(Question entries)
****************************************

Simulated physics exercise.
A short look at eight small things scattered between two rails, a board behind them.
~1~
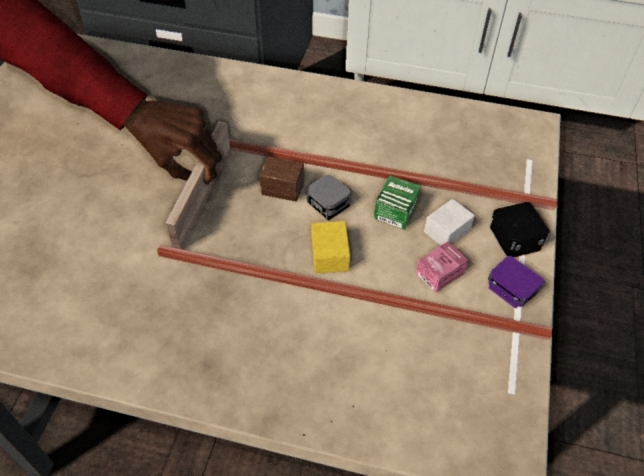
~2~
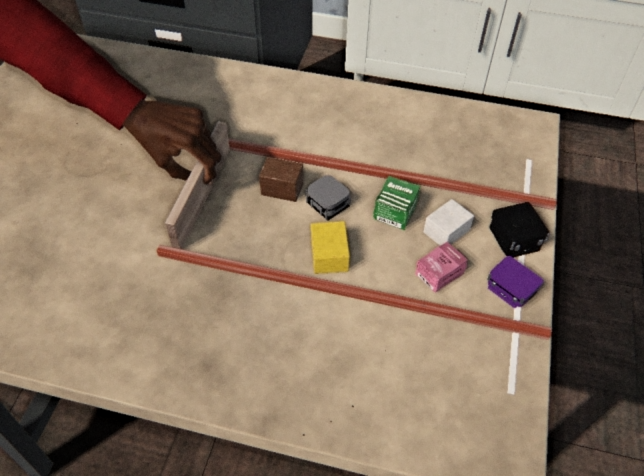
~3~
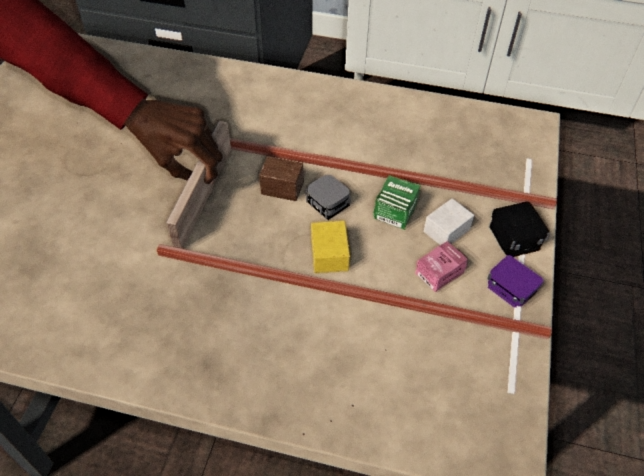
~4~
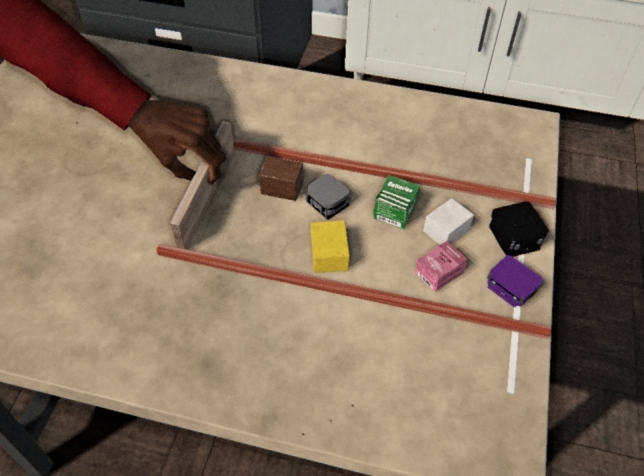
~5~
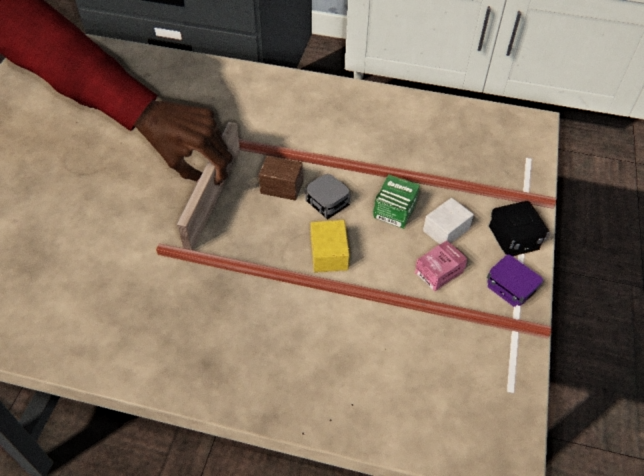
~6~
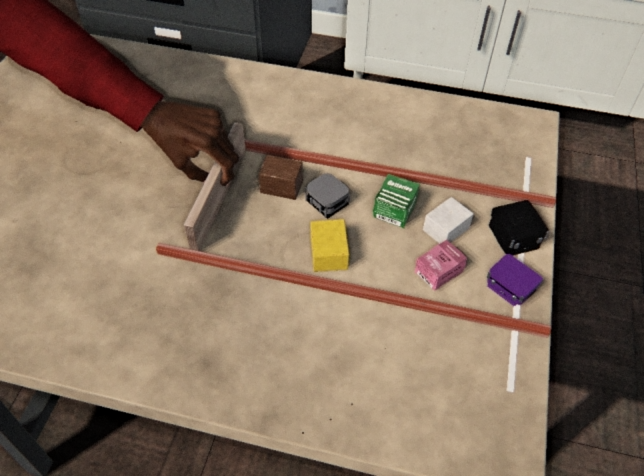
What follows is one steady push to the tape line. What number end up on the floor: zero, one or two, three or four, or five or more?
The number that fall off is five or more.
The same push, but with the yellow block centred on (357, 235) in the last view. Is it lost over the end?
The yellow block survives.
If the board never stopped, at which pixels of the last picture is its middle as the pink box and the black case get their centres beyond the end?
For the pink box at (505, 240), for the black case at (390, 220).
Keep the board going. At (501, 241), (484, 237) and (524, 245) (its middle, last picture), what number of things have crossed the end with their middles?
In that order 5, 4 and 6.
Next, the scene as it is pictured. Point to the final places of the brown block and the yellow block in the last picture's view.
Near (546, 228) and (538, 291).
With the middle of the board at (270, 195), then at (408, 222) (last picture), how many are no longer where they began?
The counts are 2 and 7.
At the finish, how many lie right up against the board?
The number is 2.
Early on, none off yet; purple case at rest near (513, 281); black case at rest near (517, 228); white block at rest near (448, 222).
A while later, none off yet; purple case at rest near (513, 281); black case travelled about its own width near (553, 230); white block travelled well along near (514, 240).
Further along, two off so far; purple case travelled about its own width near (551, 287); black case down on the floor near (496, 429); white block in the air near (531, 407).
Finally, the number that fall off is five or more; lost, grey case, green box, pink box, white block, black case and purple case.
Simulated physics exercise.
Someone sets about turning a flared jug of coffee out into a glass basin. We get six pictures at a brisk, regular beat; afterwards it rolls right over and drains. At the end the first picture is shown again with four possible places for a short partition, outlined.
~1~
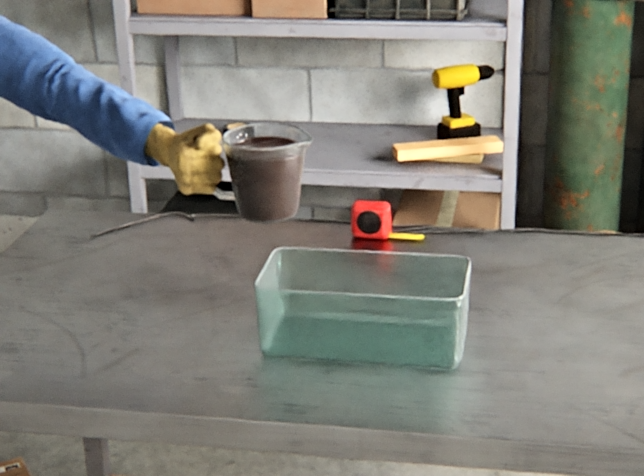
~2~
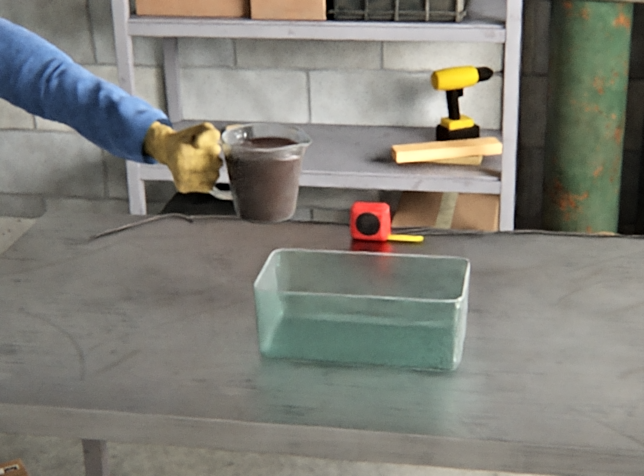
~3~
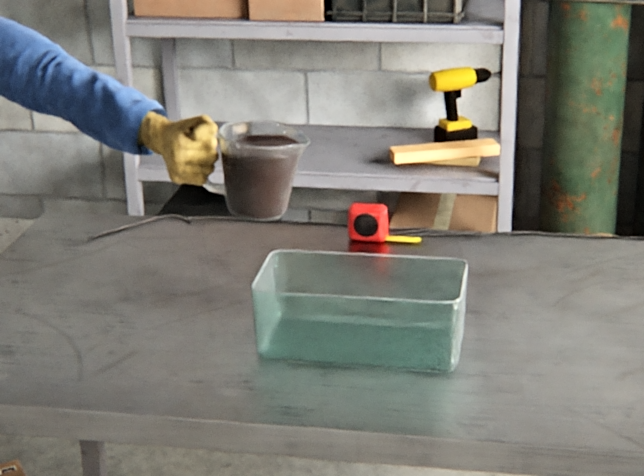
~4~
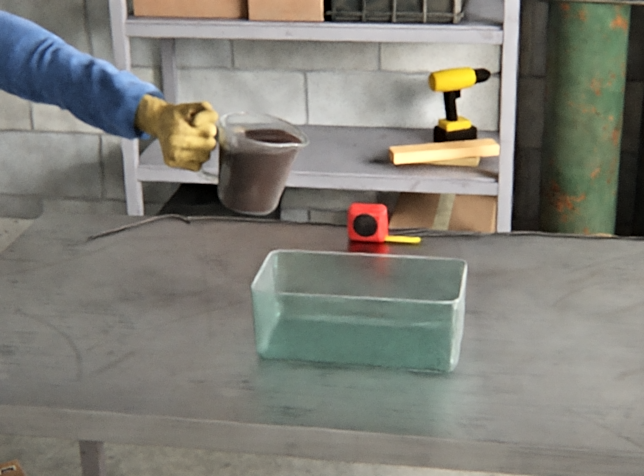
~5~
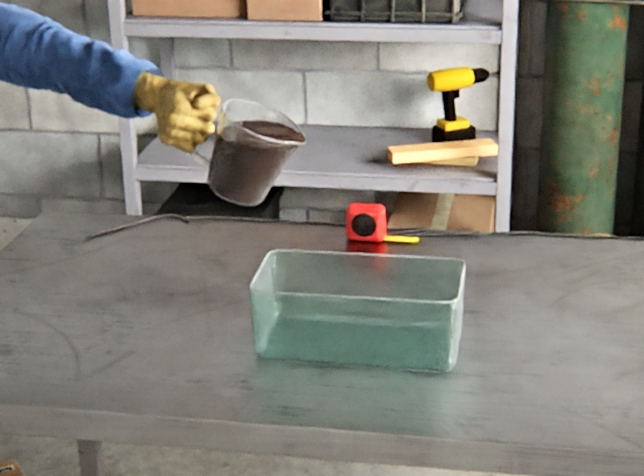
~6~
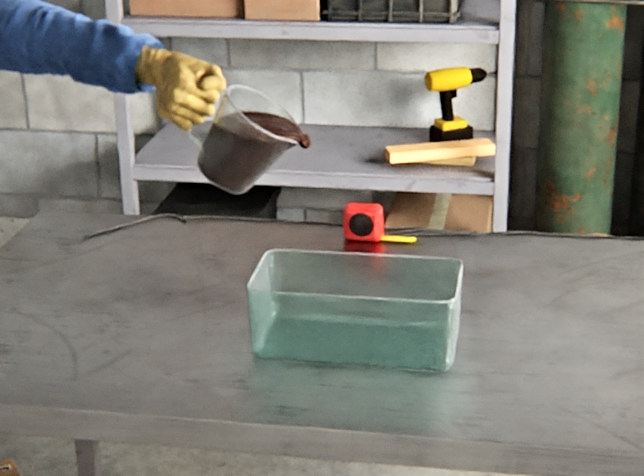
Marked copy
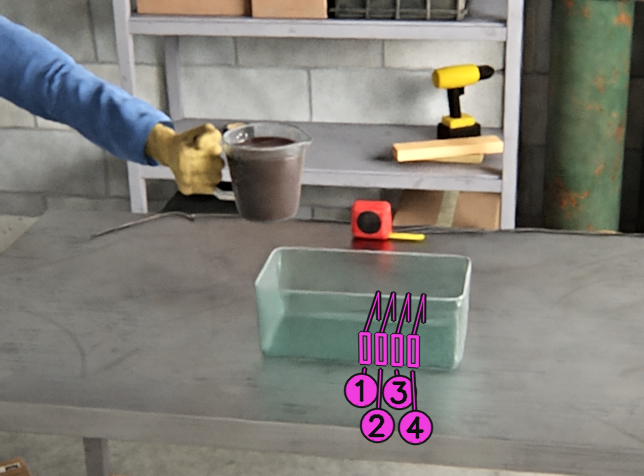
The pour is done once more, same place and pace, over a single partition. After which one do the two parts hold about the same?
3.
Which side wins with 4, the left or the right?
More ends on the left.
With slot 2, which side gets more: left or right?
The right side.
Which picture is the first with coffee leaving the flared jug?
In picture 6.
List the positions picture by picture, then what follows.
In the first picture, upright, lip at (311, 140); basin from (261, 354) to (461, 367); nothing has left yet.
In the second picture, upright, lip at (310, 141); nothing has left yet.
In the third picture, tipped about 6°, lip at (308, 142); nothing has left yet.
In the fourth picture, tipped about 14°, lip at (307, 142); nothing has left yet.
In the fifth picture, tipped about 23°, lip at (305, 142); nothing has left yet.
In the sixth picture, tipped about 34°, lip at (302, 141); coffee is over the lip, down to (306, 145).
In magenta, 1 at (364, 368); 2 at (380, 369); 3 at (396, 370); 4 at (412, 371).
For slot 1, about 11 % ends left of the wall and 85 % right of it; 3 % is lost outside.
For slot 2, about 16 % ends left of the wall and 81 % right of it; 4 % is lost outside.
For slot 3, about 44 % ends left of the wall and 50 % right of it; 6 % is lost outside.
For slot 4, about 82 % ends left of the wall and 15 % right of it; 3 % is lost outside.
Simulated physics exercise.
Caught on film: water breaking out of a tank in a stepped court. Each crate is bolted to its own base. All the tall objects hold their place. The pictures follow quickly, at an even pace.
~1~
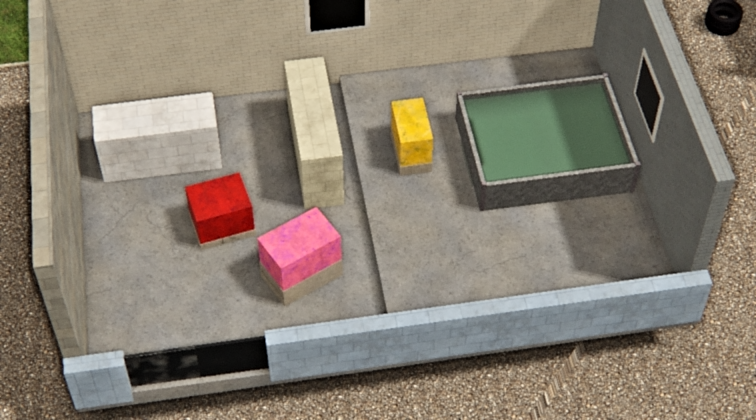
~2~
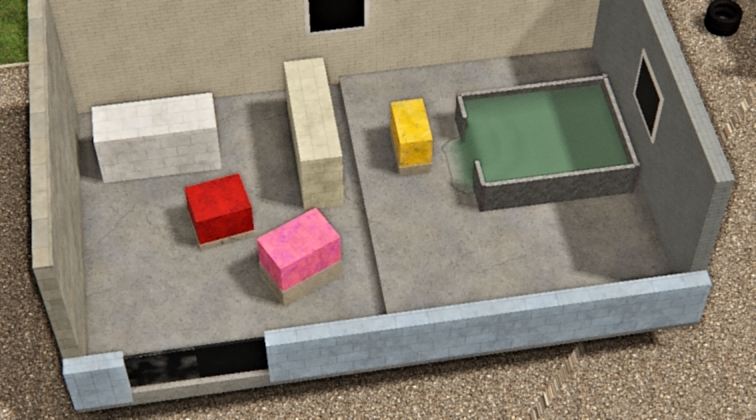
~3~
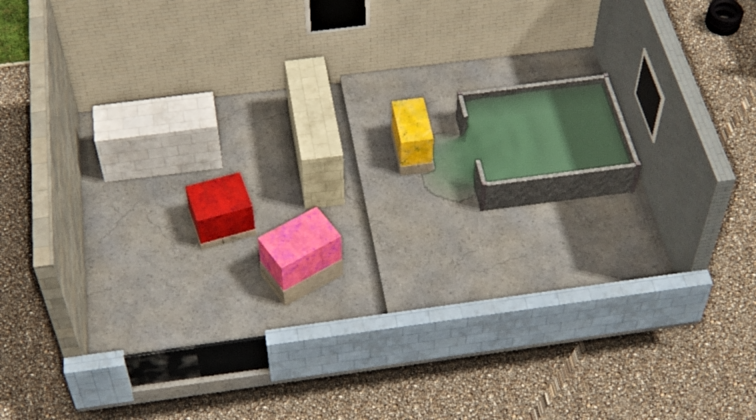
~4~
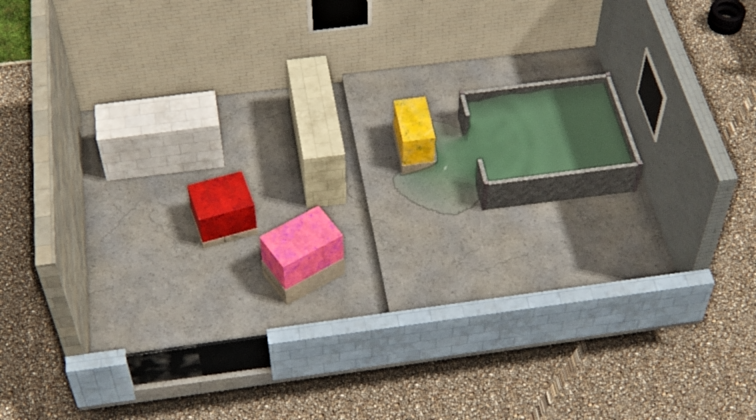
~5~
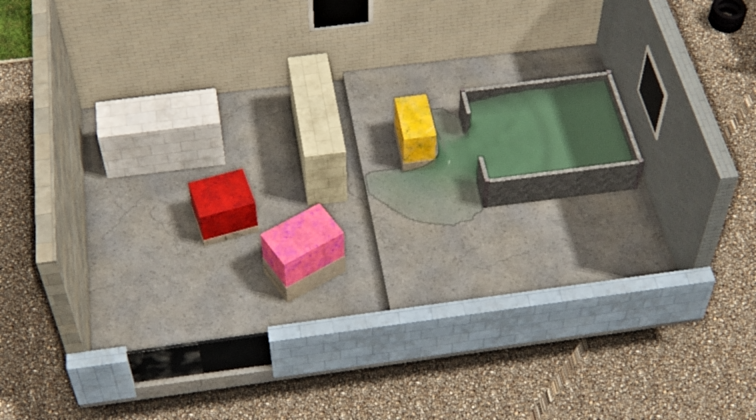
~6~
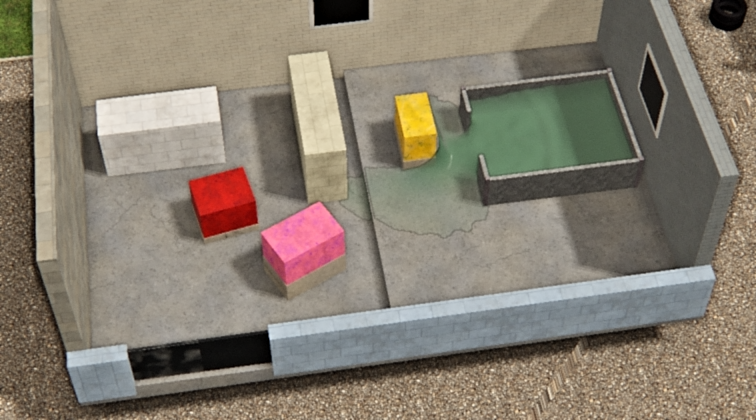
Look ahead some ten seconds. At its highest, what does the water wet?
In the end: The red crate escapes dry; the yellow crate is wetted; the pink crate escapes dry.
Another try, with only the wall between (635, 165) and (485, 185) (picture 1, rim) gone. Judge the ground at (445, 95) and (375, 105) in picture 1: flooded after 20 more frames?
One after the other: Dry, dry.
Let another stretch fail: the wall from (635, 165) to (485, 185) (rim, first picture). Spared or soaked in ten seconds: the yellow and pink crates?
My reading: The yellow crate is safe, the pink crate is safe.
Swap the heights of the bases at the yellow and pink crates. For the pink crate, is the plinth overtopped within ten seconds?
One by one: Pink remains dry.
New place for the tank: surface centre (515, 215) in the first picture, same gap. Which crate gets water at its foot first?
I say the pink crate.
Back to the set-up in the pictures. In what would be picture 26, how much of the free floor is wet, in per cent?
Roughly 60 per cent.
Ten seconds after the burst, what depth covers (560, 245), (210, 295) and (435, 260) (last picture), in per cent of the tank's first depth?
In that order: 4, 10 and 2 per cent.
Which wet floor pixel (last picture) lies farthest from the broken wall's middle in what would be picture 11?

****************************************

• [The exercise]
Exclude the images, then output the data above word for word.

• [The answer]
Simulated physics exercise.
A short look at eight small things scattered between two rails, a board behind them.
~1~
~2~
~3~
~4~
~5~
~6~
What follows is one steady push to the tape line. What number end up on the floor: zero, one or two, three or four, or five or more?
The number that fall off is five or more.
The same push, but with the yellow block centred on (357, 235) in the last view. Is it lost over the end?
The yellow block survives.
If the board never stopped, at which pixels of the last picture is its middle as the pink box and the black case get their centres beyond the end?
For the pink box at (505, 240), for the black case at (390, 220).
Keep the board going. At (501, 241), (484, 237) and (524, 245) (its middle, last picture), what number of things have crossed the end with their middles?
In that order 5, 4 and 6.
Next, the scene as it is pictured. Point to the final places of the brown block and the yellow block in the last picture's view.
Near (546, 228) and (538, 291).
With the middle of the board at (270, 195), then at (408, 222) (last picture), how many are no longer where they began?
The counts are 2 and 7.
At the finish, how many lie right up against the board?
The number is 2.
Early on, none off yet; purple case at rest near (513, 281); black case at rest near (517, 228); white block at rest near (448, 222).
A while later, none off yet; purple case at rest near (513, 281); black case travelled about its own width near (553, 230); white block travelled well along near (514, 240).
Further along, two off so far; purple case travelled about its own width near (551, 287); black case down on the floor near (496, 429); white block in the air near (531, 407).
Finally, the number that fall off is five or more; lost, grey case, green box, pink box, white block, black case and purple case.
Simulated physics exercise.
Someone sets about turning a flared jug of coffee out into a glass basin. We get six pictures at a brisk, regular beat; afterwards it rolls right over and drains. At the end the first picture is shown again with four possible places for a short partition, outlined.
~1~
~2~
~3~
~4~
~5~
~6~
Marked copy
The pour is done once more, same place and pace, over a single partition. After which one do the two parts hold about the same?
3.
Which side wins with 4, the left or the right?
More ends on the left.
With slot 2, which side gets more: left or right?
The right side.
Which picture is the first with coffee leaving the flared jug?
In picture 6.
List the positions picture by picture, then what follows.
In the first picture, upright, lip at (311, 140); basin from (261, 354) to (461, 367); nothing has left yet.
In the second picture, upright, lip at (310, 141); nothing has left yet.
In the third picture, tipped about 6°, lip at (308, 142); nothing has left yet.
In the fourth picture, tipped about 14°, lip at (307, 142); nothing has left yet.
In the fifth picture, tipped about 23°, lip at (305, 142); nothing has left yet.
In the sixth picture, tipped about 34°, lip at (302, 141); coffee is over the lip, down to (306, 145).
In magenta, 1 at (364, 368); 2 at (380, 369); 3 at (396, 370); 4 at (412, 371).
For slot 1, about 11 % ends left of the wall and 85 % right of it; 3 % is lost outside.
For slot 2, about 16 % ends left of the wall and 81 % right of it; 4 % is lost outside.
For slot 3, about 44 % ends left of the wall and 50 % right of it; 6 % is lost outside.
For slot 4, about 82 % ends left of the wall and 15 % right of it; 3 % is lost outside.
Simulated physics exercise.
Caught on film: water breaking out of a tank in a stepped court. Each crate is bolted to its own base. All the tall objects hold their place. The pictures follow quickly, at an even pace.
~1~
~2~
~3~
~4~
~5~
~6~
Look ahead some ten seconds. At its highest, what does the water wet?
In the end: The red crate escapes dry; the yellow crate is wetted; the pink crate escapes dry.
Another try, with only the wall between (635, 165) and (485, 185) (picture 1, rim) gone. Judge the ground at (445, 95) and (375, 105) in picture 1: flooded after 20 more frames?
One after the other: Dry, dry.
Let another stretch fail: the wall from (635, 165) to (485, 185) (rim, first picture). Spared or soaked in ten seconds: the yellow and pink crates?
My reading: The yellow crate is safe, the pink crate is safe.
Swap the heights of the bases at the yellow and pink crates. For the pink crate, is the plinth overtopped within ten seconds?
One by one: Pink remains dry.
New place for the tank: surface centre (515, 215) in the first picture, same gap. Which crate gets water at its foot first?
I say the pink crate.
Back to the set-up in the pictures. In what would be picture 26, how much of the free floor is wet, in per cent?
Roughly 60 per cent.
Ten seconds after the burst, what depth covers (560, 245), (210, 295) and (435, 260) (last picture), in per cent of the tank's first depth?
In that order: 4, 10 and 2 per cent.
Which wet floor pixel (last picture) lies farthest from the broken wall's middle in what would be picture 11?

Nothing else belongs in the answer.